# INPUT RECORDS start
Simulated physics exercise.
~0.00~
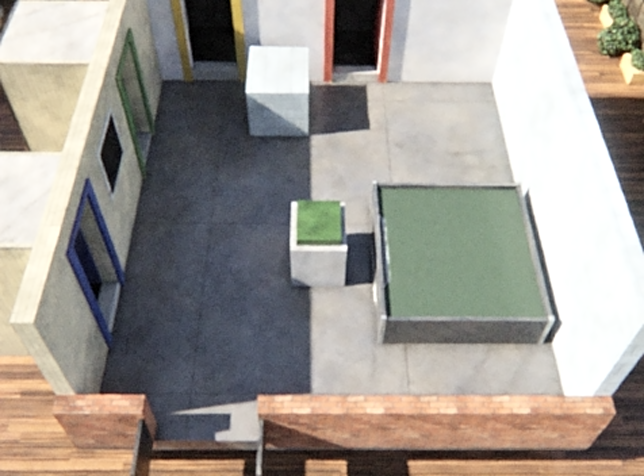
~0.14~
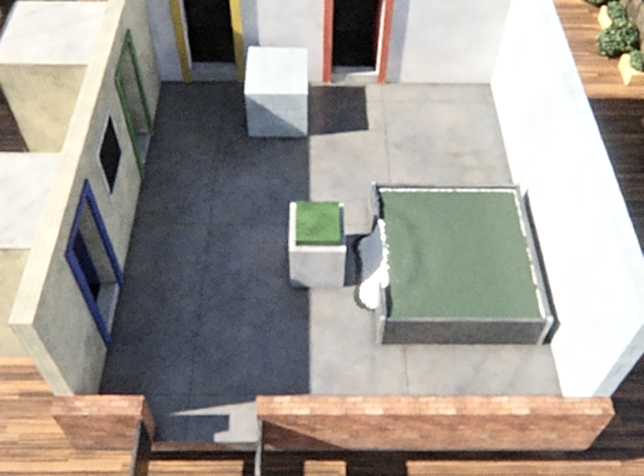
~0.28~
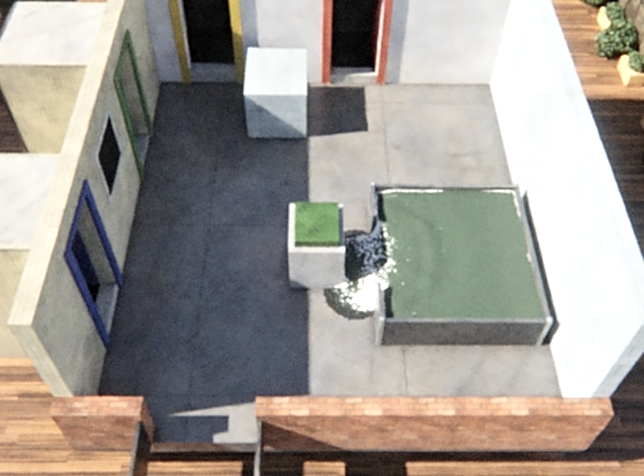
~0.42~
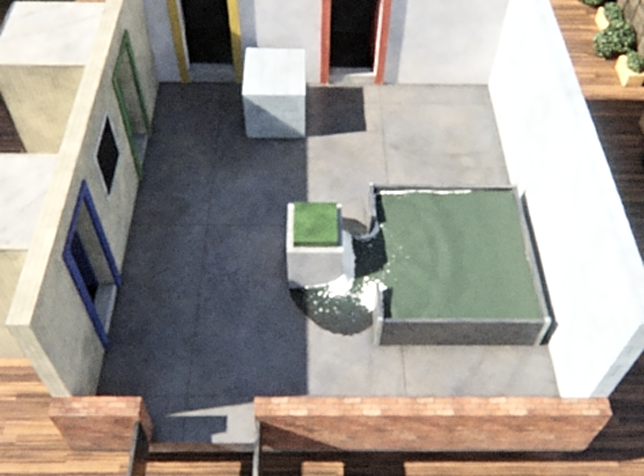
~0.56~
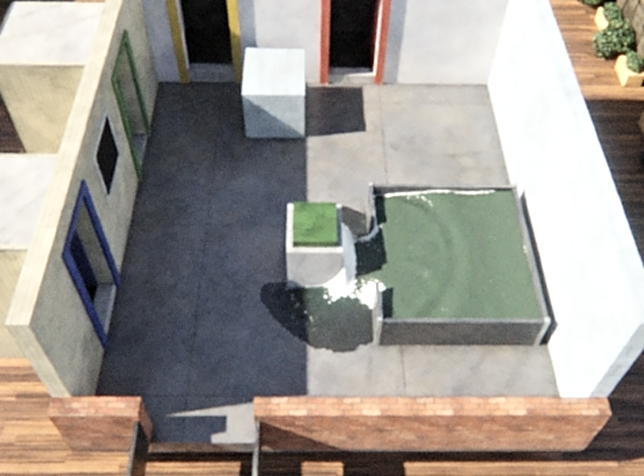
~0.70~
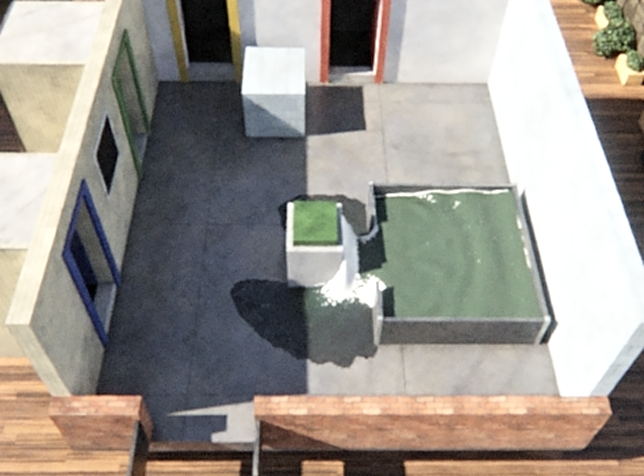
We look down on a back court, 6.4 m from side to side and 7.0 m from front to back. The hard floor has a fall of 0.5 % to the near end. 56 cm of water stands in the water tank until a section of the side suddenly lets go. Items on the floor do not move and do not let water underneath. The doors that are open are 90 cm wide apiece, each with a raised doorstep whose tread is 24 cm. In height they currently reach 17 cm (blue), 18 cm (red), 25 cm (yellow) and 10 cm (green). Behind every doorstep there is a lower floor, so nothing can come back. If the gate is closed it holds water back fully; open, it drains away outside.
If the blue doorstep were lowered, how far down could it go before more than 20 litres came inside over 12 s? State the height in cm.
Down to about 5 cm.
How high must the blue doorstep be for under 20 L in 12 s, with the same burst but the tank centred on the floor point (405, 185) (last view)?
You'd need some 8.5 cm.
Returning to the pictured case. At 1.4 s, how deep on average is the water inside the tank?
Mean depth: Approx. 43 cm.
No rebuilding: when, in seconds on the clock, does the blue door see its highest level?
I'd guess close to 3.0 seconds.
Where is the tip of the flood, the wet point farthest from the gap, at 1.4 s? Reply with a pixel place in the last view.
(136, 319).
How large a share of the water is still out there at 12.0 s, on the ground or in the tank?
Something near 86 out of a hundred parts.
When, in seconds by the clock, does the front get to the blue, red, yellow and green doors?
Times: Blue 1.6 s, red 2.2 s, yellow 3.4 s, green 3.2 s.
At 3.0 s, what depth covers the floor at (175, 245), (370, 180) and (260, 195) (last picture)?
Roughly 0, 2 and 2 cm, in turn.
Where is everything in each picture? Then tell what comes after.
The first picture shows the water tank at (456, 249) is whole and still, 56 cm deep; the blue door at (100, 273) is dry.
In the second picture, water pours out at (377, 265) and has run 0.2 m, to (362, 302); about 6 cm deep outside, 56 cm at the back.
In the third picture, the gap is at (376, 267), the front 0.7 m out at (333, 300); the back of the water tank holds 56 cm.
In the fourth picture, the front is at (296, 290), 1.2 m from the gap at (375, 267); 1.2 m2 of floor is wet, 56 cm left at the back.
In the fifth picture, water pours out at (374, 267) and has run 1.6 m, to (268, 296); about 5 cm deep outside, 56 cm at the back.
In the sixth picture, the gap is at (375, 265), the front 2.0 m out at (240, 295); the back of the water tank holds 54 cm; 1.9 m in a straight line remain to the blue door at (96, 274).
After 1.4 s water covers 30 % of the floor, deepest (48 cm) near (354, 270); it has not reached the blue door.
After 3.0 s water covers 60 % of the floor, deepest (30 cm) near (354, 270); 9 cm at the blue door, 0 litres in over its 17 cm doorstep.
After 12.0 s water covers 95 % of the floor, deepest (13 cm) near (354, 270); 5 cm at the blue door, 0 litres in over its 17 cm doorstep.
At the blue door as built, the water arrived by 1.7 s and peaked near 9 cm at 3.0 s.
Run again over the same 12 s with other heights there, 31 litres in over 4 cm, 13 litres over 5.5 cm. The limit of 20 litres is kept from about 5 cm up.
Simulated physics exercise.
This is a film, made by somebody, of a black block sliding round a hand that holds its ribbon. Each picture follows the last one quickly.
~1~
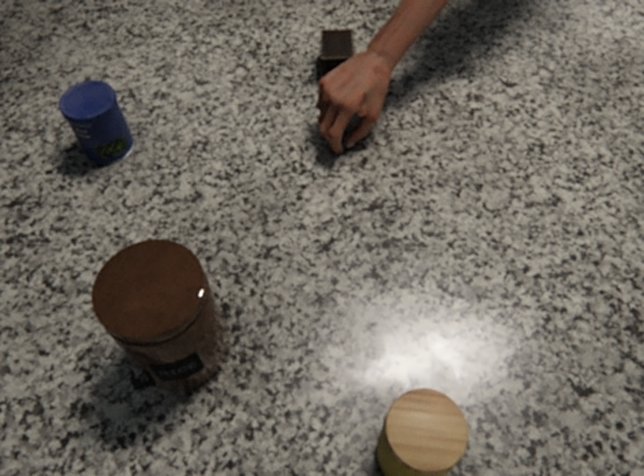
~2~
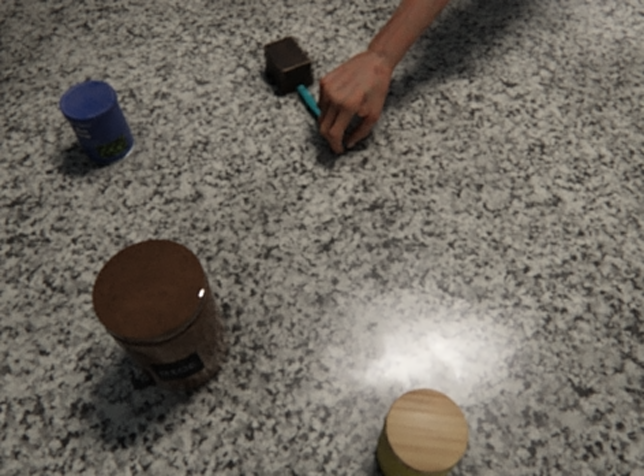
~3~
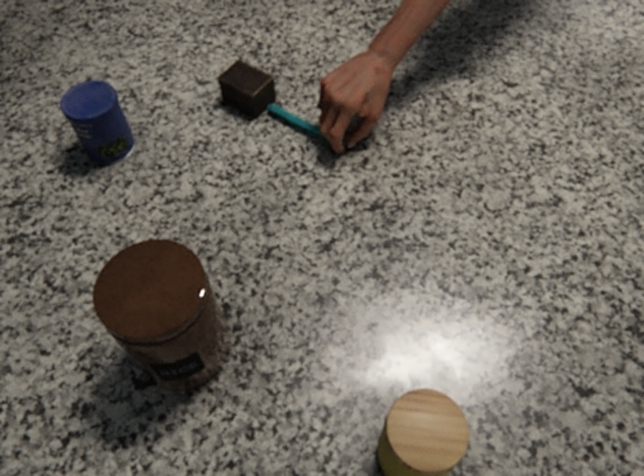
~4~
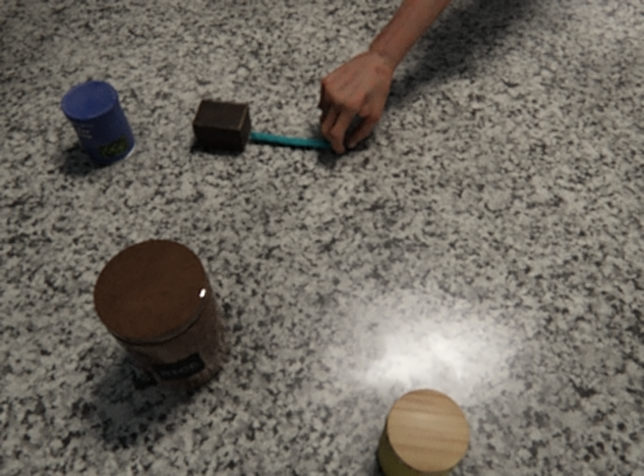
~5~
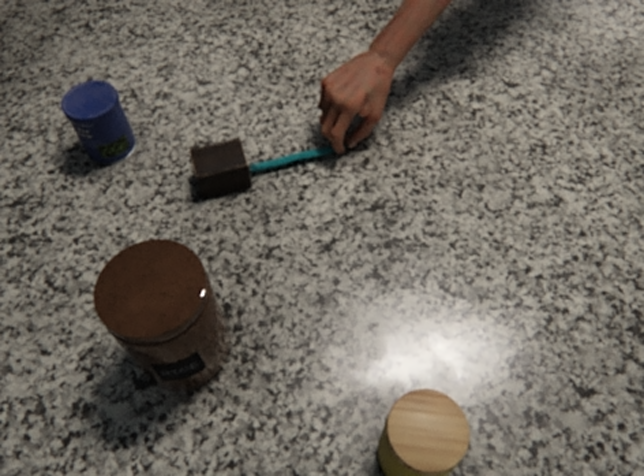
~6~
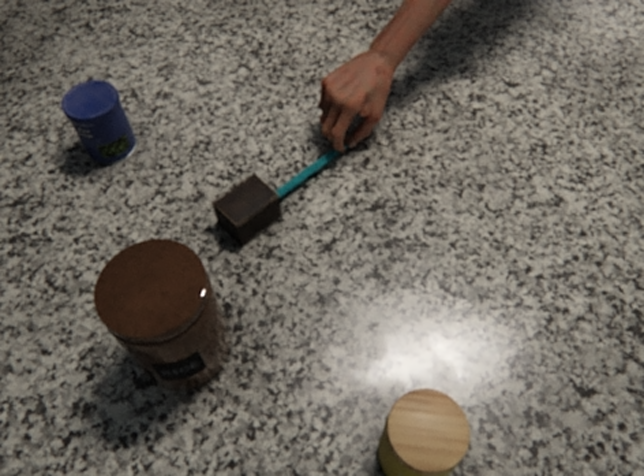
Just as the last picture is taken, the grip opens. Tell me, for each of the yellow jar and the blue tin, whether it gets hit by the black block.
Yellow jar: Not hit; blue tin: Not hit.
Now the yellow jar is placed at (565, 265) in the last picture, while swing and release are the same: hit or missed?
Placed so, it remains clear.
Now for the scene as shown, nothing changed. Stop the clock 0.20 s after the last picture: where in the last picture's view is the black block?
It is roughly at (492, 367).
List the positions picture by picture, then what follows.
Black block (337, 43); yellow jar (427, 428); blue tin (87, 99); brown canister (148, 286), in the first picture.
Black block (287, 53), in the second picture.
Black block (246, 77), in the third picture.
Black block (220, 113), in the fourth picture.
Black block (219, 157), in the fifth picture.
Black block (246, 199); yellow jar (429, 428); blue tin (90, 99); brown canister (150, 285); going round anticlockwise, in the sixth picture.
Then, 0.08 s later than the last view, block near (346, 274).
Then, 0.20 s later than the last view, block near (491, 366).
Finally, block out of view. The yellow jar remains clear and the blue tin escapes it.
# INPUT RECORDS end
# INPUT RECORDS start
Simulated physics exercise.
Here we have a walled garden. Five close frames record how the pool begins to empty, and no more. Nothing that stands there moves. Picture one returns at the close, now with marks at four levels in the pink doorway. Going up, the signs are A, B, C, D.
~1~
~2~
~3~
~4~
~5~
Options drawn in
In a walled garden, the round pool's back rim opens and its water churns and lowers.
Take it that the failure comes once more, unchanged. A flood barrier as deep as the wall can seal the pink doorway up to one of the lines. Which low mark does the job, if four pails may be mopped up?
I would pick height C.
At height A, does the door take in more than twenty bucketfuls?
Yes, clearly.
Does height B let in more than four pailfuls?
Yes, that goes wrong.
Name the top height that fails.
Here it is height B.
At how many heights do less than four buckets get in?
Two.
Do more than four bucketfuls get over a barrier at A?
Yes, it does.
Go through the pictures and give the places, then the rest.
# INPUT RECORDS end
# INPUT RECORDS start
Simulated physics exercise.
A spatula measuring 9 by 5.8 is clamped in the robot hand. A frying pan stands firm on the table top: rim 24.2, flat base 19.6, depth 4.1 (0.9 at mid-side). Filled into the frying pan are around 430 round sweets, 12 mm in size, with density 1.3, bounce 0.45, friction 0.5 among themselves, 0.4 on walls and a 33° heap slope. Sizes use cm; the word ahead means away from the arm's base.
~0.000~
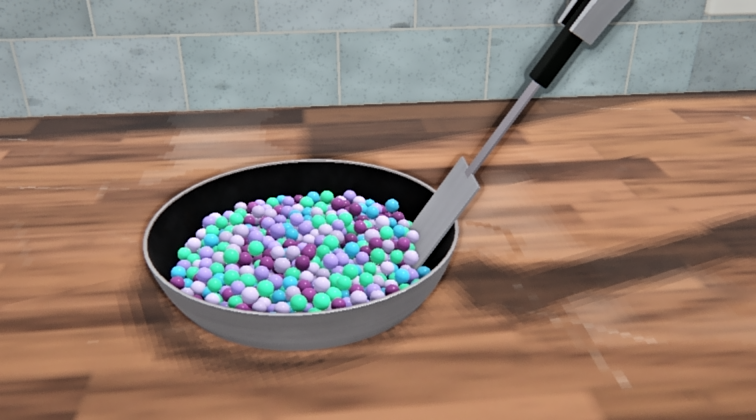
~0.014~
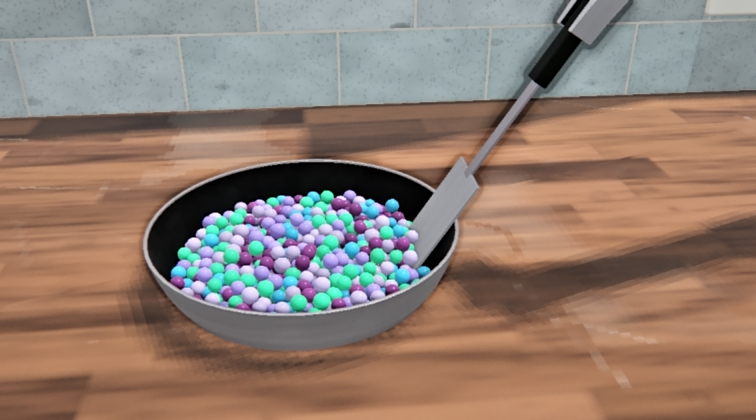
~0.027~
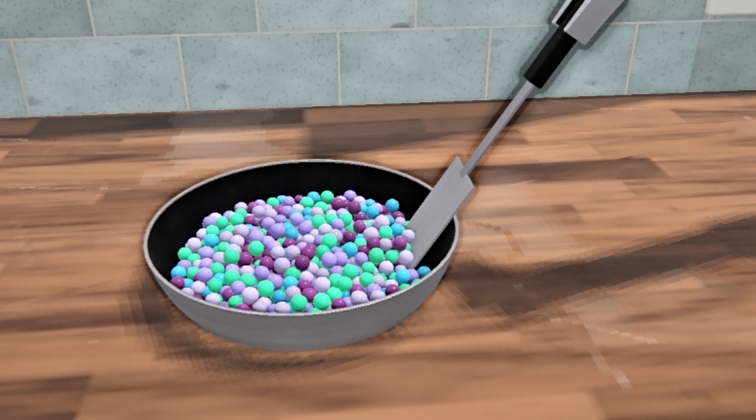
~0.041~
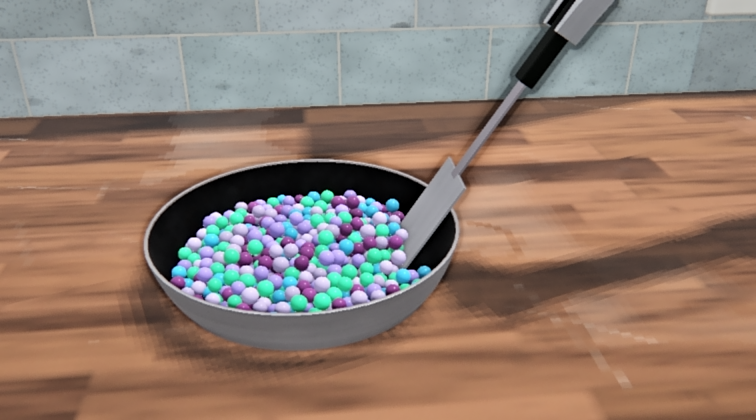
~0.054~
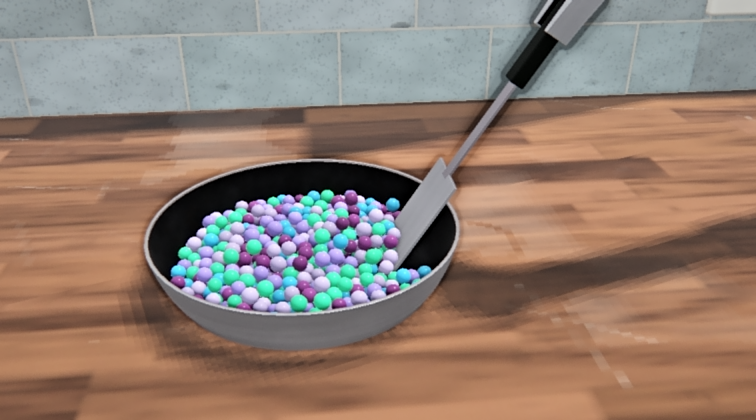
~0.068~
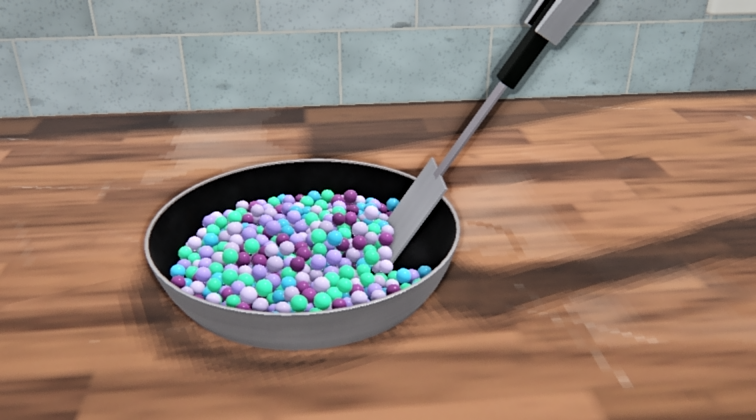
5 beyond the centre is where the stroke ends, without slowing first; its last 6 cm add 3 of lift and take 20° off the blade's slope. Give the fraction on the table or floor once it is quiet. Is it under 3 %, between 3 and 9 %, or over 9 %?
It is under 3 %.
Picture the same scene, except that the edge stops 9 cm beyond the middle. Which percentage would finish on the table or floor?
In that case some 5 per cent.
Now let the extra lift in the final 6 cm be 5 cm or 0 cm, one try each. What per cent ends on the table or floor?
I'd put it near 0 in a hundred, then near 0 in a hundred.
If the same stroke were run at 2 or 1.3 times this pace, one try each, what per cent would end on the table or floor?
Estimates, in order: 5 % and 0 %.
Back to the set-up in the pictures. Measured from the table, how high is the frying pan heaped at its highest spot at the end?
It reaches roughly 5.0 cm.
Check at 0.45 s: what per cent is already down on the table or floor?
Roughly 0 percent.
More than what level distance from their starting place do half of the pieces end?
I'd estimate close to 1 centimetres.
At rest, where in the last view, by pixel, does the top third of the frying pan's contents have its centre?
# INPUT RECORDS end
### AIM OF THE EXERCISE
Taking the lines above, repeat exactly those from the line that contains "More than what" through the line that contains "At rest, where", and both of those lines as well. Include nothing else.

### SOLUTION TO THE PROBLEM
More than what level distance from their starting place do half of the pieces end?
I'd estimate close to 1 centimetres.
At rest, where in the last view, by pixel, does the top third of the frying pan's contents have its centre?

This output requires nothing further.